Source excerpt:
***

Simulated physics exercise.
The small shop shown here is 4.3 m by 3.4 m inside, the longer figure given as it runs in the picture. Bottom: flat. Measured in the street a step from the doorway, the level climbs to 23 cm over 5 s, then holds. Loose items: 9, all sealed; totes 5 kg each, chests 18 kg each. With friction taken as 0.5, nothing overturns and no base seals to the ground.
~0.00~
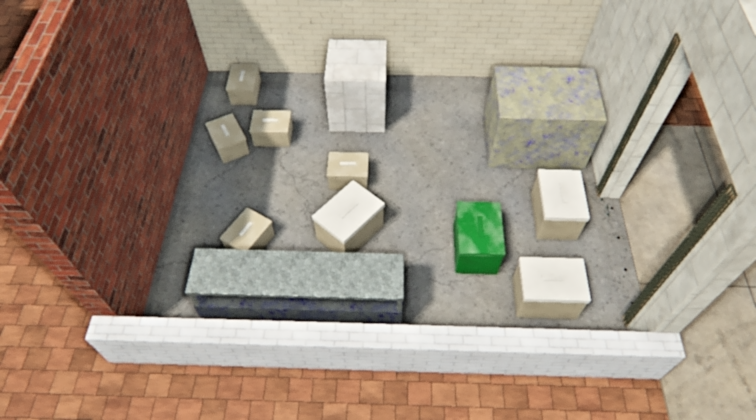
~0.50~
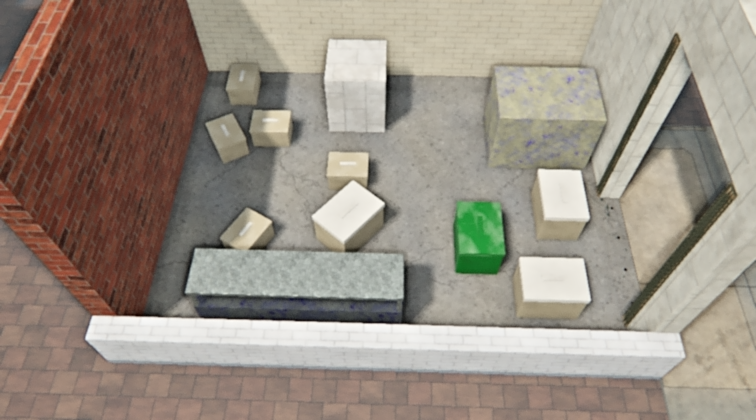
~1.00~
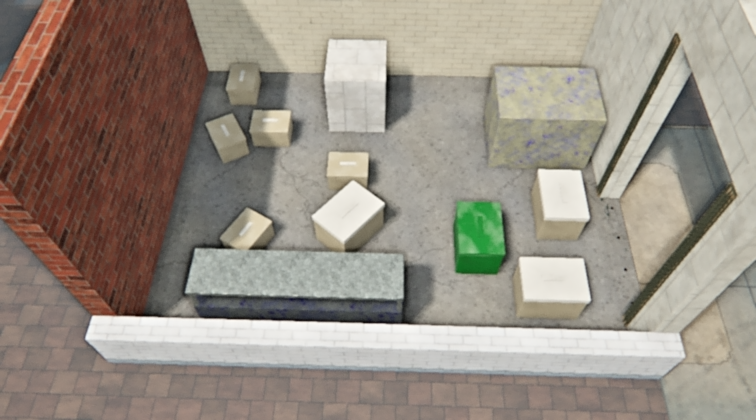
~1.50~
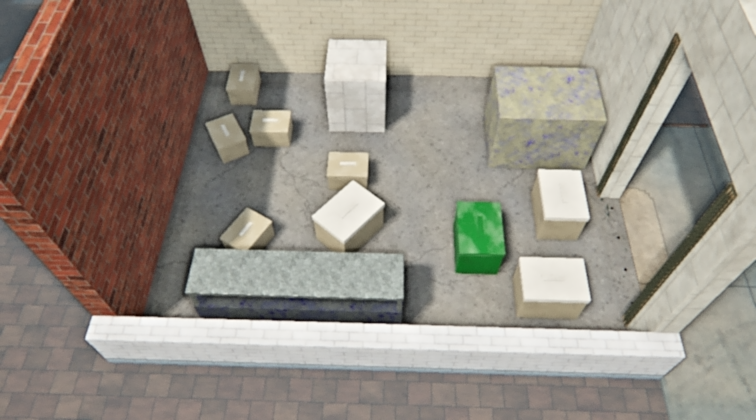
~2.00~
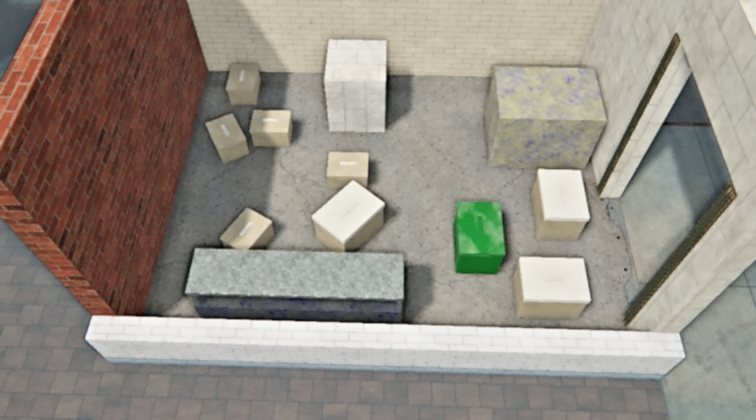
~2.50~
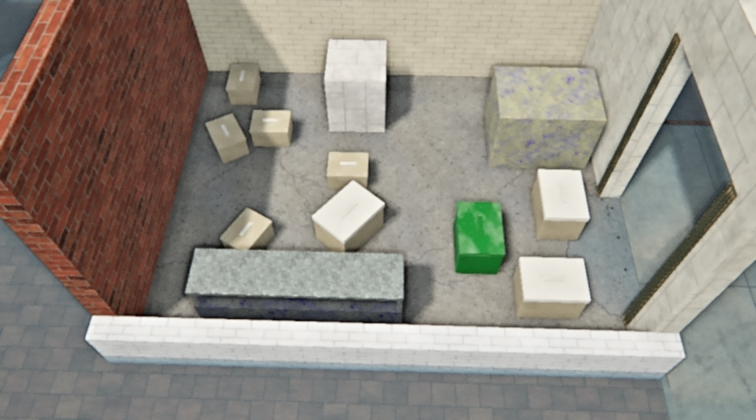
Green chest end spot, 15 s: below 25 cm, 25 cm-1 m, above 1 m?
By then it is long gone from its spot.
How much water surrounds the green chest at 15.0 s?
Depth: About 19 cm.
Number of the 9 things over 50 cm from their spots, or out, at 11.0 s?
Result: 8.
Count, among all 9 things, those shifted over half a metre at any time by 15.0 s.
The number is 8.
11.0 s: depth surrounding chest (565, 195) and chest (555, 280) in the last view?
Depths: Near 18 cm, then near 20 cm.
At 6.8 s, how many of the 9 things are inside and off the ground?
2 at that moment.
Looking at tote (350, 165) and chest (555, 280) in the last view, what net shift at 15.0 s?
They sit 80 cm and 350 cm away, in the order given.
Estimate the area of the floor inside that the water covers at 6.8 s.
I'd estimate close to 10.0 m2.
After 3.5 s the green chest is near (480, 227), 0.0 m from its start, aground; 0 afloat.
After 6.8 s the green chest is near (358, 213), 1.1 m from its start, afloat; 2 afloat.
After 11.0 s the green chest is near (264, 214), 2.0 m from its start, afloat; 9 afloat.
After 15.0 s the green chest is near (241, 179), 2.2 m from its start, afloat; 9 afloat.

***

To do: Quote every line from the line containing "Estimate the area" through the closing line of the listing, including both.

Response:
Estimate the area of the floor inside that the water covers at 6.8 s.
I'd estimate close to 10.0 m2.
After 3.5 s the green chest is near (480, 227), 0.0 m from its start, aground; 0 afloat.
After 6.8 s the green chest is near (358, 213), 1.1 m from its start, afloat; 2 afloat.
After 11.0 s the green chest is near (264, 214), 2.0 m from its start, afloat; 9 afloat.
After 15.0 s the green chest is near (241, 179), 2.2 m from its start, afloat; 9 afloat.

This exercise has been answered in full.